• _Exercise objective_
Without the pictures, set down the records below word for word.

[Questions tied to images]
════════════════════

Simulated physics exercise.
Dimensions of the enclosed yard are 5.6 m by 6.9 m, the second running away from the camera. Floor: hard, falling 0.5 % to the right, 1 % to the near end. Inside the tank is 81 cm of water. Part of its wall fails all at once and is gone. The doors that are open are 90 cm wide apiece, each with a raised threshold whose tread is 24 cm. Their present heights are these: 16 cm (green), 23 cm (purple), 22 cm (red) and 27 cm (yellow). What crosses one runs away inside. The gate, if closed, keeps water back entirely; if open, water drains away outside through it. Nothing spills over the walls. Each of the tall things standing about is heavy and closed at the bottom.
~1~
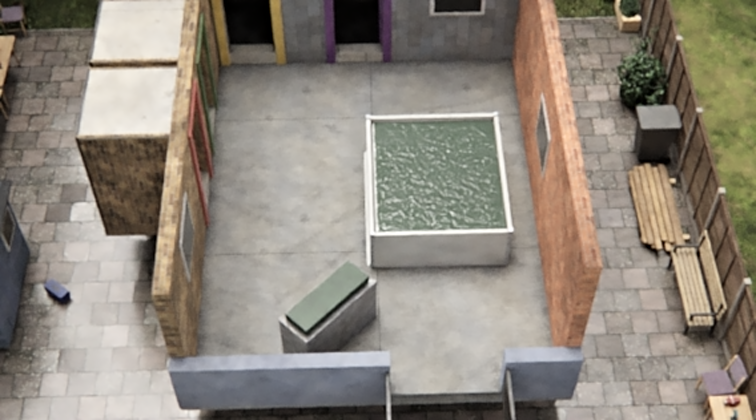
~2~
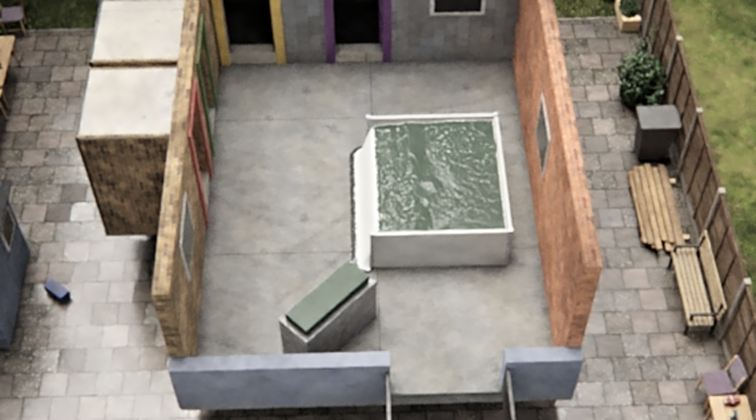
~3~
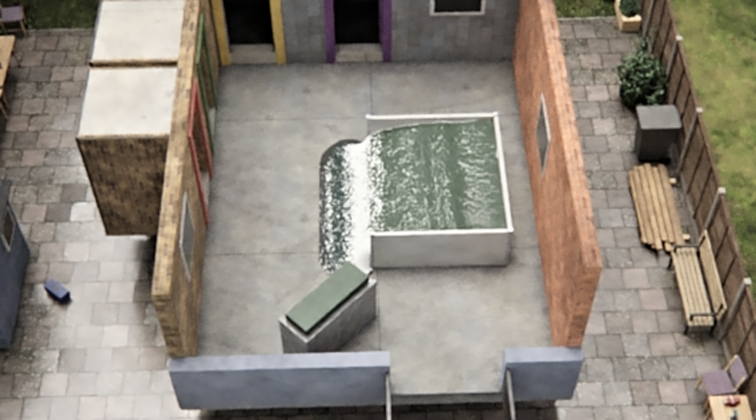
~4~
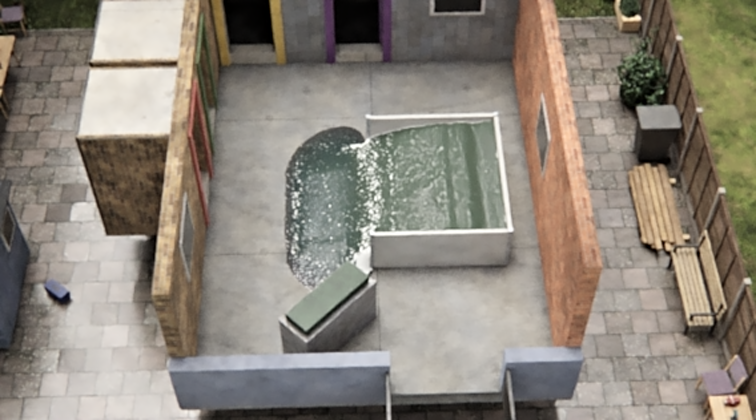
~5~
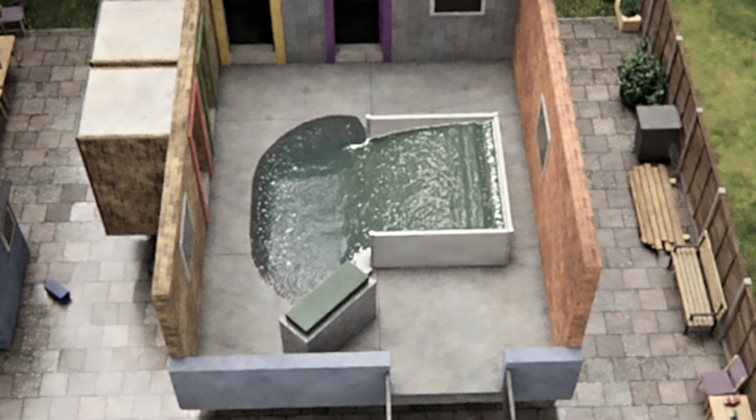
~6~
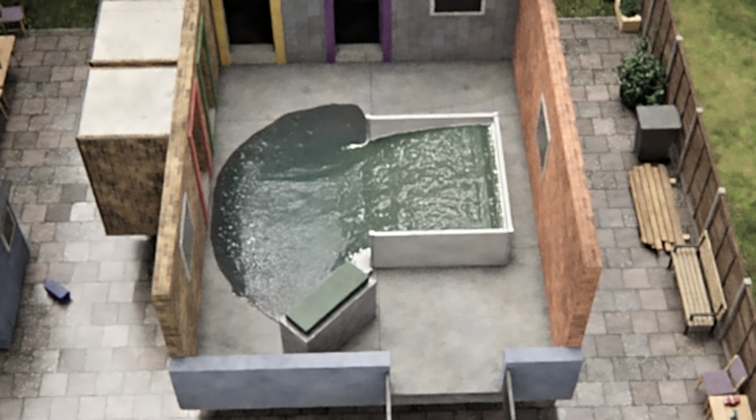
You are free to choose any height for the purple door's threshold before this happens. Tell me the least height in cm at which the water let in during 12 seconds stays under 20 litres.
It should be about 7 cm.
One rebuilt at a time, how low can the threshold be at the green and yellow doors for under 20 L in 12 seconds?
Roughly 23 cm for the green door and roughly 28 cm for the yellow door.
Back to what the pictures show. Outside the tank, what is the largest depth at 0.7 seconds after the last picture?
Max depth: About 50 cm.
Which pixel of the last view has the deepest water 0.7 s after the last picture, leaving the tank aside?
At about pixel (209, 200).
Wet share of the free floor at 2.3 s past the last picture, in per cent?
I'd estimate about 55 percent.
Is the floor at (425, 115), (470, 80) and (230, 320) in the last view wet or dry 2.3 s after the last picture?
First bone-dry, second bone-dry, third wet through.
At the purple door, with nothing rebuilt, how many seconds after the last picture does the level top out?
Around 7.5 s.
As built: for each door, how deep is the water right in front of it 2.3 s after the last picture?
At the green door the depth is 23 cm, at purple 4 cm, at red 31 cm and at yellow 33 cm.
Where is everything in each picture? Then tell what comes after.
The tank at (436, 175) is whole and still, 81 cm deep; the purple door at (358, 22) is dry, in the first picture.
The front is at a hidden place, 0.3 m from the gap at (372, 195); 0.6 m2 of floor is wet, 81 cm left at the back, in the second picture.
The gap is at (372, 197), the front 0.8 m out at (324, 251); the back of the tank holds 81 cm, in the third picture.
The front is at (291, 261), 1.4 m from the gap at (372, 199); 4.2 m2 of floor is wet, 79 cm left at the back, in the fourth picture.
Water pours out at (372, 199) and has run 2.0 m, to (256, 247); about 10 cm deep outside, 71 cm at the back, in the fifth picture.
The front is at (217, 242), 2.6 m from the gap at (372, 199); 9.5 m2 of floor is wet, 68 cm left at the back; the purple door at (358, 22), 3.5 m from the gap, is still 1.3 m from the nearest water, in the sixth picture.
Then, 0.7 s after the last picture water covers 45 % of the floor, deepest (50 cm) near (209, 200); it has not reached the purple door.
Then, 2.3 s after the last picture water covers 55 % of the floor, deepest (62 cm) near (301, 372); 4 cm at the purple door, 0 litres in over its 23 cm threshold.
Then, 11.3 s after the last picture water covers 100 % of the floor, deepest (19 cm) near (554, 356); 8 cm at the purple door, 0 litres in over its 23 cm threshold.
At the purple door as built, the water peaked near 13 cm, 7.5 s after the last picture.
With a threshold of 6 cm, 36 litres would have come in within the 12 s; with 8 cm, 13 litres. So under 20 litres takes about 7 cm.
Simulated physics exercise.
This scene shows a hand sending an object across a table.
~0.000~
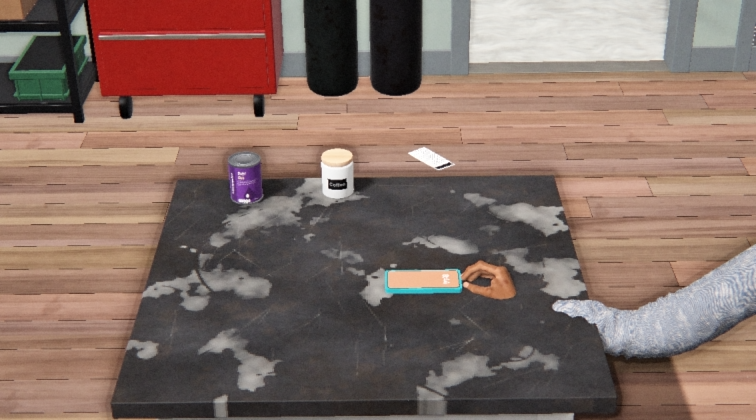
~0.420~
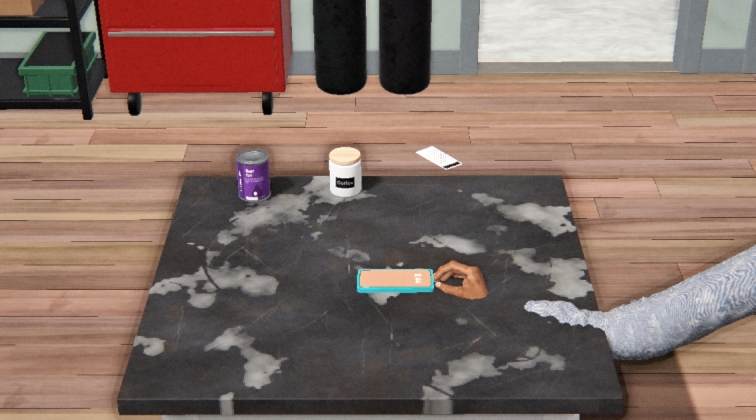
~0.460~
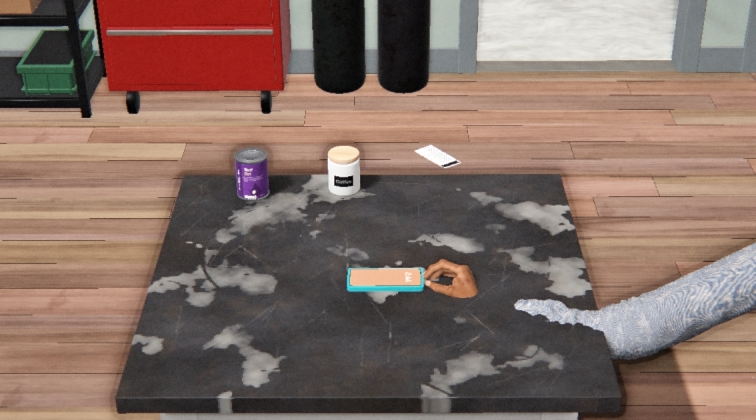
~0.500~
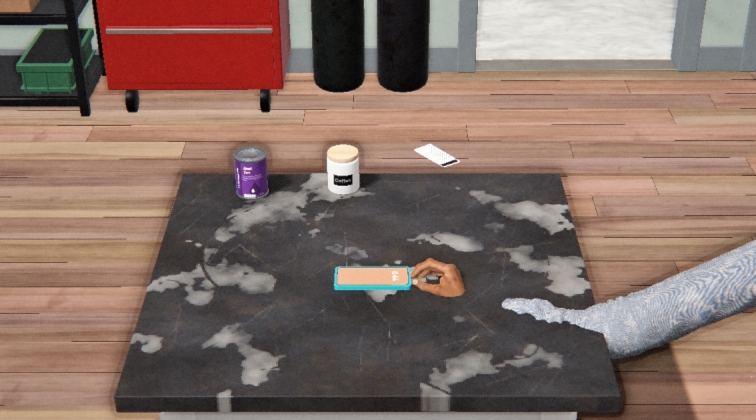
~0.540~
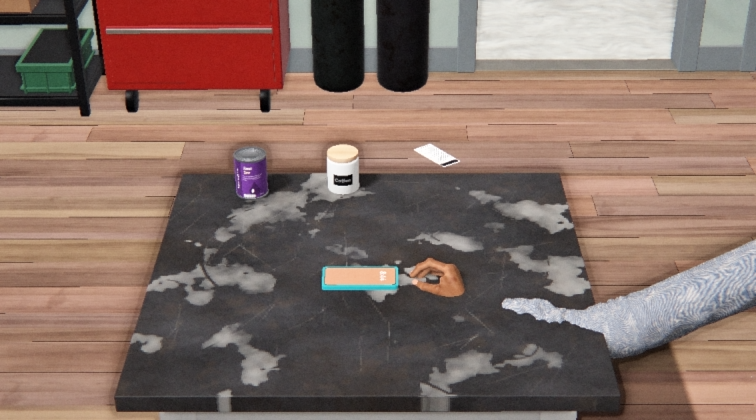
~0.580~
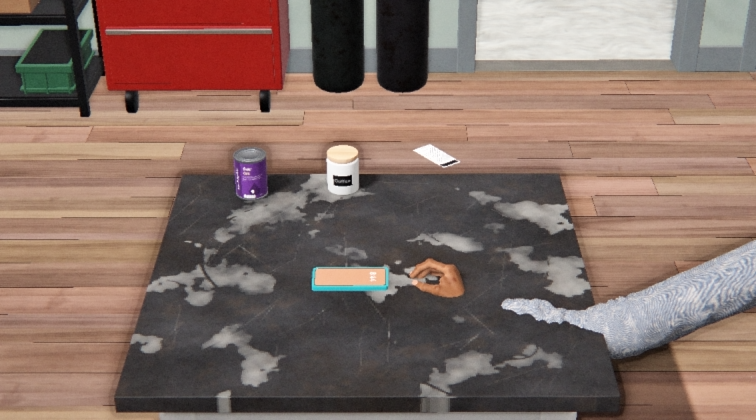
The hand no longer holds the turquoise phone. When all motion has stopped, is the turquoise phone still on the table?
Yes.
Around 0.68 s, turquoise phone displaced a little near (337, 279).
Around 1.08 s, turquoise phone resting near (335, 280).
Finally (1.3 s), moved from the start, turquoise phone. Final places as the last picture's camera would see them, turquoise phone near (336, 279).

════════════════════

• _Full response_
Simulated physics exercise.
Dimensions of the enclosed yard are 5.6 m by 6.9 m, the second running away from the camera. Floor: hard, falling 0.5 % to the right, 1 % to the near end. Inside the tank is 81 cm of water. Part of its wall fails all at once and is gone. The doors that are open are 90 cm wide apiece, each with a raised threshold whose tread is 24 cm. Their present heights are these: 16 cm (green), 23 cm (purple), 22 cm (red) and 27 cm (yellow). What crosses one runs away inside. The gate, if closed, keeps water back entirely; if open, water drains away outside through it. Nothing spills over the walls. Each of the tall things standing about is heavy and closed at the bottom.
~1~
~2~
~3~
~4~
~5~
~6~
You are free to choose any height for the purple door's threshold before this happens. Tell me the least height in cm at which the water let in during 12 seconds stays under 20 litres.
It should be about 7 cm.
One rebuilt at a time, how low can the threshold be at the green and yellow doors for under 20 L in 12 seconds?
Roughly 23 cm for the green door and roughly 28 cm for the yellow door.
Back to what the pictures show. Outside the tank, what is the largest depth at 0.7 seconds after the last picture?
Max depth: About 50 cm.
Which pixel of the last view has the deepest water 0.7 s after the last picture, leaving the tank aside?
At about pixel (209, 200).
Wet share of the free floor at 2.3 s past the last picture, in per cent?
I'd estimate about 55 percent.
Is the floor at (425, 115), (470, 80) and (230, 320) in the last view wet or dry 2.3 s after the last picture?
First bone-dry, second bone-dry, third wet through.
At the purple door, with nothing rebuilt, how many seconds after the last picture does the level top out?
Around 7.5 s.
As built: for each door, how deep is the water right in front of it 2.3 s after the last picture?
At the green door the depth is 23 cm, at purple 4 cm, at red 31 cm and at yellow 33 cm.
Where is everything in each picture? Then tell what comes after.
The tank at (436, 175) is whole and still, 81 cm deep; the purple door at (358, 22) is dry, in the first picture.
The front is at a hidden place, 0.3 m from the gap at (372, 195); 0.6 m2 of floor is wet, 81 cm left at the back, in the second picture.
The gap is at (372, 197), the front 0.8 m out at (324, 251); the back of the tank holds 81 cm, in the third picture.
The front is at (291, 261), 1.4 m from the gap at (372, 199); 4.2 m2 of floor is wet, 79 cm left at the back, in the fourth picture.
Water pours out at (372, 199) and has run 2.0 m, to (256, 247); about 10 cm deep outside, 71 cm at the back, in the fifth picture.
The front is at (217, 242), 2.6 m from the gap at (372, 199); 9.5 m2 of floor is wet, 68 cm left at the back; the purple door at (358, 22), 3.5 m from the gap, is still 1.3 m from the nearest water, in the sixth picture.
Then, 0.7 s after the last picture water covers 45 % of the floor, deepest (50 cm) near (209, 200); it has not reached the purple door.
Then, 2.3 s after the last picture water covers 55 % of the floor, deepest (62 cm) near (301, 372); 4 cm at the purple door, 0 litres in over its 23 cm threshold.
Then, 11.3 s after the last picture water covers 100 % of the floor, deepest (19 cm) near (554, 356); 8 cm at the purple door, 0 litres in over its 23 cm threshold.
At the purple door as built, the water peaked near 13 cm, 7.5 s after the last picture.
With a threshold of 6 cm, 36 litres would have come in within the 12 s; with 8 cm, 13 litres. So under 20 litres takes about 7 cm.
Simulated physics exercise.
This scene shows a hand sending an object across a table.
~0.000~
~0.420~
~0.460~
~0.500~
~0.540~
~0.580~
The hand no longer holds the turquoise phone. When all motion has stopped, is the turquoise phone still on the table?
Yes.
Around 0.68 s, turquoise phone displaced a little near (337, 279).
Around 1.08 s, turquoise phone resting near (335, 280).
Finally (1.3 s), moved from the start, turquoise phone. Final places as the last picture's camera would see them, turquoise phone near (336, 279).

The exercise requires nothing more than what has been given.